**Instruction**. Say the number of lines containing the string "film", and say nothing else.
--- START ---
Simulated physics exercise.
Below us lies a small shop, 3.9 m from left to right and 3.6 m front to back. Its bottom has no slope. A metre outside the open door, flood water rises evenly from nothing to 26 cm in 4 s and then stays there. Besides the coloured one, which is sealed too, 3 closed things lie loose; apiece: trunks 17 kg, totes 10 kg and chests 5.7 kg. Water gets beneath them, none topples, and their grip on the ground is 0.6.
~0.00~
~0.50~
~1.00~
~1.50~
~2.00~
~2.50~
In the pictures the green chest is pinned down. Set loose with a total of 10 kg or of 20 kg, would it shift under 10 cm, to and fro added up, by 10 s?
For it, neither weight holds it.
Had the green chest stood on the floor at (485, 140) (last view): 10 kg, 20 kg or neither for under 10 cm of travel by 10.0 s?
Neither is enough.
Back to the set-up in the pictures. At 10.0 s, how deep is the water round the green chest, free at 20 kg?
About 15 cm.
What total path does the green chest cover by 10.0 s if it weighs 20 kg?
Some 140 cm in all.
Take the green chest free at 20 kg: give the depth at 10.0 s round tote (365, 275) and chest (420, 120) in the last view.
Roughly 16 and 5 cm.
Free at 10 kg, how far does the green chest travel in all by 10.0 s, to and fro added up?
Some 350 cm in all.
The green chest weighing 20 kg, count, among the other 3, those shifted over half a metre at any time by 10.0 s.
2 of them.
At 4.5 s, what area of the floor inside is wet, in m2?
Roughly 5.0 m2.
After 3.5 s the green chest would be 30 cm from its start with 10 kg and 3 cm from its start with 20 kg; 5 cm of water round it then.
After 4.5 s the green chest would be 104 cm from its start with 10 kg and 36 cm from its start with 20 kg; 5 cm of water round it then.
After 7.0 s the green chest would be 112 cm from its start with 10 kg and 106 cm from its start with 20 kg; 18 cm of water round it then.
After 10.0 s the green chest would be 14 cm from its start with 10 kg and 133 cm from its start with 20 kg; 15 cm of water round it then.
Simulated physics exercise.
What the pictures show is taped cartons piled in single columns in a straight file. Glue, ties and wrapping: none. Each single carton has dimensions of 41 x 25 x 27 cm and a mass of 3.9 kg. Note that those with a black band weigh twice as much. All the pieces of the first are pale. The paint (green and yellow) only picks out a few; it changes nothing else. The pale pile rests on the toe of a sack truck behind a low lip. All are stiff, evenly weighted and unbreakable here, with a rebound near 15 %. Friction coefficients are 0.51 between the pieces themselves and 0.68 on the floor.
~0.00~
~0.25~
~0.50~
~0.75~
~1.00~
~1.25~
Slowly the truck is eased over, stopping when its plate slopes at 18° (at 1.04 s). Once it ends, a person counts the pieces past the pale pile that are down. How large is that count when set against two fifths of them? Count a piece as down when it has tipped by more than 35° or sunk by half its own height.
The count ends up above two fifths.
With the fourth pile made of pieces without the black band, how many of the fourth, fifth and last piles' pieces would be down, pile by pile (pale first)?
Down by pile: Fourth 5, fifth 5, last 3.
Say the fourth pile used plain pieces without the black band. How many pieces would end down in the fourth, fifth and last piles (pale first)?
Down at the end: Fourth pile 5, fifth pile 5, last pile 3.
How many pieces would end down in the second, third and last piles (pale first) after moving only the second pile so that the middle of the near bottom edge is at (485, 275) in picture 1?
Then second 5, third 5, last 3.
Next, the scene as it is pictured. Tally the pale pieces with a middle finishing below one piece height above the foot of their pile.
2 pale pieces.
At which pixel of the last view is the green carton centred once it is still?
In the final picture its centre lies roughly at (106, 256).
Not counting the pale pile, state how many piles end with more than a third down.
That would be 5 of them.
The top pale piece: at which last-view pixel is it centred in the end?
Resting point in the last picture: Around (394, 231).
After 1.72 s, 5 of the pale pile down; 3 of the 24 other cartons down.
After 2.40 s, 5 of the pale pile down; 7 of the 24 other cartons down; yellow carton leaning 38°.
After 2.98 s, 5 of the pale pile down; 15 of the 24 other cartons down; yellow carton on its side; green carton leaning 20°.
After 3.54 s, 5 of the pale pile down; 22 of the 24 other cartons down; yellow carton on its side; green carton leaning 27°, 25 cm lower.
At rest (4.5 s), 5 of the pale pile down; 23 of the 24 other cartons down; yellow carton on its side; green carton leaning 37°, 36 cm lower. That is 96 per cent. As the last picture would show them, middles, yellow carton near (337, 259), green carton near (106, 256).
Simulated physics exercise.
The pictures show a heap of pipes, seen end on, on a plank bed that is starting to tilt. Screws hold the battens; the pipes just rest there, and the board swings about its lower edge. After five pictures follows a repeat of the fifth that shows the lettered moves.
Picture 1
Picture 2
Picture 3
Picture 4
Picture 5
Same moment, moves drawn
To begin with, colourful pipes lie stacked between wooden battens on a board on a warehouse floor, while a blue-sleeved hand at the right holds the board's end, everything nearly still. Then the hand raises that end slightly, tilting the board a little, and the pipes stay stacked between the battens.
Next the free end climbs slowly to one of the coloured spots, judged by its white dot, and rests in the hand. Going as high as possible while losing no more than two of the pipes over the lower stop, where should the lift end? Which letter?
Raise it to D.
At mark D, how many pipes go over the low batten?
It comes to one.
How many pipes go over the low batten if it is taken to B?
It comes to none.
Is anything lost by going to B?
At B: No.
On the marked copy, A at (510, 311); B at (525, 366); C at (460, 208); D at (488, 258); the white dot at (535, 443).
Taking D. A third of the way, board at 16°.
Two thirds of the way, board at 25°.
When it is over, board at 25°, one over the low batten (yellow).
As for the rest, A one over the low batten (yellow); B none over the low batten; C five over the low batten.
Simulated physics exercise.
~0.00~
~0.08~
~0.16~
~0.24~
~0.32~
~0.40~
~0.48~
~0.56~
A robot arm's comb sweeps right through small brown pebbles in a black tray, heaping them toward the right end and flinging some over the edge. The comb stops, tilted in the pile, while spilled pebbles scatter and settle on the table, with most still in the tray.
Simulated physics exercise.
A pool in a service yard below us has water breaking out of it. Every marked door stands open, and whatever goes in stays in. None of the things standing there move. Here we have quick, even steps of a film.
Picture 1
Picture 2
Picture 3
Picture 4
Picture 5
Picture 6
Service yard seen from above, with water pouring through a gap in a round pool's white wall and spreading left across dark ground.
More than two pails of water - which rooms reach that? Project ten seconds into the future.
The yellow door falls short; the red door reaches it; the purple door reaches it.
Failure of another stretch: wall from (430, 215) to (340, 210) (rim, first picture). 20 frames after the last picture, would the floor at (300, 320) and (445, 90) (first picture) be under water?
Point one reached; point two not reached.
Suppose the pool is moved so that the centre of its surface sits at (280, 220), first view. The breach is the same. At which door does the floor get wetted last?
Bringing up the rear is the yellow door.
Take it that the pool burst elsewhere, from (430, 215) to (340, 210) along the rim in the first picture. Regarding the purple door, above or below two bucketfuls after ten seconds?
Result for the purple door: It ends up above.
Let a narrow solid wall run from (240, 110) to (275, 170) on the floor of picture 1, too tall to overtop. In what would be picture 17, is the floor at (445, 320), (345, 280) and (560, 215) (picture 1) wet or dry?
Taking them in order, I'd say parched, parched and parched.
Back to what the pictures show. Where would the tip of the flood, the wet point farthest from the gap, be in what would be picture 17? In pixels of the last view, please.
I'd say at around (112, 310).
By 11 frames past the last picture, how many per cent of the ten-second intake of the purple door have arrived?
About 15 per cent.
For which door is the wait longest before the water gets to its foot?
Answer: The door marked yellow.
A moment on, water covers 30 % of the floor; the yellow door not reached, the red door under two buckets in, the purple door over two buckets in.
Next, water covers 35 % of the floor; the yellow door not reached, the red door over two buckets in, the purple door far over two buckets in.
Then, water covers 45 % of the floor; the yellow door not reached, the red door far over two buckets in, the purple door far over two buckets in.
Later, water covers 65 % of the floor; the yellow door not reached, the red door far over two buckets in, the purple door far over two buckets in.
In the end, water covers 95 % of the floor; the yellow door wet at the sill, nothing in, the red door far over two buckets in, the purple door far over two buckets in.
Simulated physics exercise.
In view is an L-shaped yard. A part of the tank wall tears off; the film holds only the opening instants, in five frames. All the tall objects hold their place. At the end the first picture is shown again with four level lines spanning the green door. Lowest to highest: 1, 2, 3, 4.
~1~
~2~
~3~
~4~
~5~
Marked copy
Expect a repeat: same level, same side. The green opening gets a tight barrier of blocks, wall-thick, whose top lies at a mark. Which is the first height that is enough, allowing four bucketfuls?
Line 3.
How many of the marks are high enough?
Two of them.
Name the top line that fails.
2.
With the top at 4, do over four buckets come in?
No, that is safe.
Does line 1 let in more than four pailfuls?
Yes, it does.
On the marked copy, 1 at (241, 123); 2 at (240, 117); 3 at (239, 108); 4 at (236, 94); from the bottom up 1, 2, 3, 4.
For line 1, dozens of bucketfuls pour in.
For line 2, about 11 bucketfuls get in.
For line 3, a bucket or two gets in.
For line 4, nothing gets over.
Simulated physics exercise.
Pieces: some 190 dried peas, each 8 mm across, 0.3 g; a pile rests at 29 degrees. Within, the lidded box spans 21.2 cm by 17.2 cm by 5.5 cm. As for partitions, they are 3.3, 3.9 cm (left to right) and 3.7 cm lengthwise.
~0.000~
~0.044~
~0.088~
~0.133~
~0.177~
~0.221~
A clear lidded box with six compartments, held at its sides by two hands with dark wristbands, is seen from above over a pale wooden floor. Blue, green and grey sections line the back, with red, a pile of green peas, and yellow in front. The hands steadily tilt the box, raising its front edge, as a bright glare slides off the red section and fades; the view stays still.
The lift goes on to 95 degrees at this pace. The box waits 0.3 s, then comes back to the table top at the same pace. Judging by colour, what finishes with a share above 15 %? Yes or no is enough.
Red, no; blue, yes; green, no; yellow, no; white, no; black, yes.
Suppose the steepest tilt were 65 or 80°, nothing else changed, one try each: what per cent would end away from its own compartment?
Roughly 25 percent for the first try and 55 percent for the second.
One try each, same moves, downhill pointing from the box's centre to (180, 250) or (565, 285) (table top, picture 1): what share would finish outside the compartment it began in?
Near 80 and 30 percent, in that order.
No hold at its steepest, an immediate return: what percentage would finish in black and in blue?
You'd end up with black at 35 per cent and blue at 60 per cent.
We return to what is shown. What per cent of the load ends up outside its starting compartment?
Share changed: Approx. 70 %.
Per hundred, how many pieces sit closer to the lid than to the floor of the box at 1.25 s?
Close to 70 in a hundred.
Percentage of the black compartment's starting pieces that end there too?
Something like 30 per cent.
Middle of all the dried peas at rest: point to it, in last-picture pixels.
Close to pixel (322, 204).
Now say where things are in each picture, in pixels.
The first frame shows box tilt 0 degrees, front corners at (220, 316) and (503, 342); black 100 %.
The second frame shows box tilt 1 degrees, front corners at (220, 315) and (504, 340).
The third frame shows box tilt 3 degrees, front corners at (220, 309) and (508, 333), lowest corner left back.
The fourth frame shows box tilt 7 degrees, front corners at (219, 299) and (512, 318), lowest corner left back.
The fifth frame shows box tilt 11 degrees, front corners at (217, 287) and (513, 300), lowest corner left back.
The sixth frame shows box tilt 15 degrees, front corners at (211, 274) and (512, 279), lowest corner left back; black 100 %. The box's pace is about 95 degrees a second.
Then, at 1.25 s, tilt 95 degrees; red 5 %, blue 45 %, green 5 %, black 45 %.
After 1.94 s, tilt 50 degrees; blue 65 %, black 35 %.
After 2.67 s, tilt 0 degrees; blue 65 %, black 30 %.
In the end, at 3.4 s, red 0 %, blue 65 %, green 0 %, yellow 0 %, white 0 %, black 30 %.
--- END ---
**Final result**. 2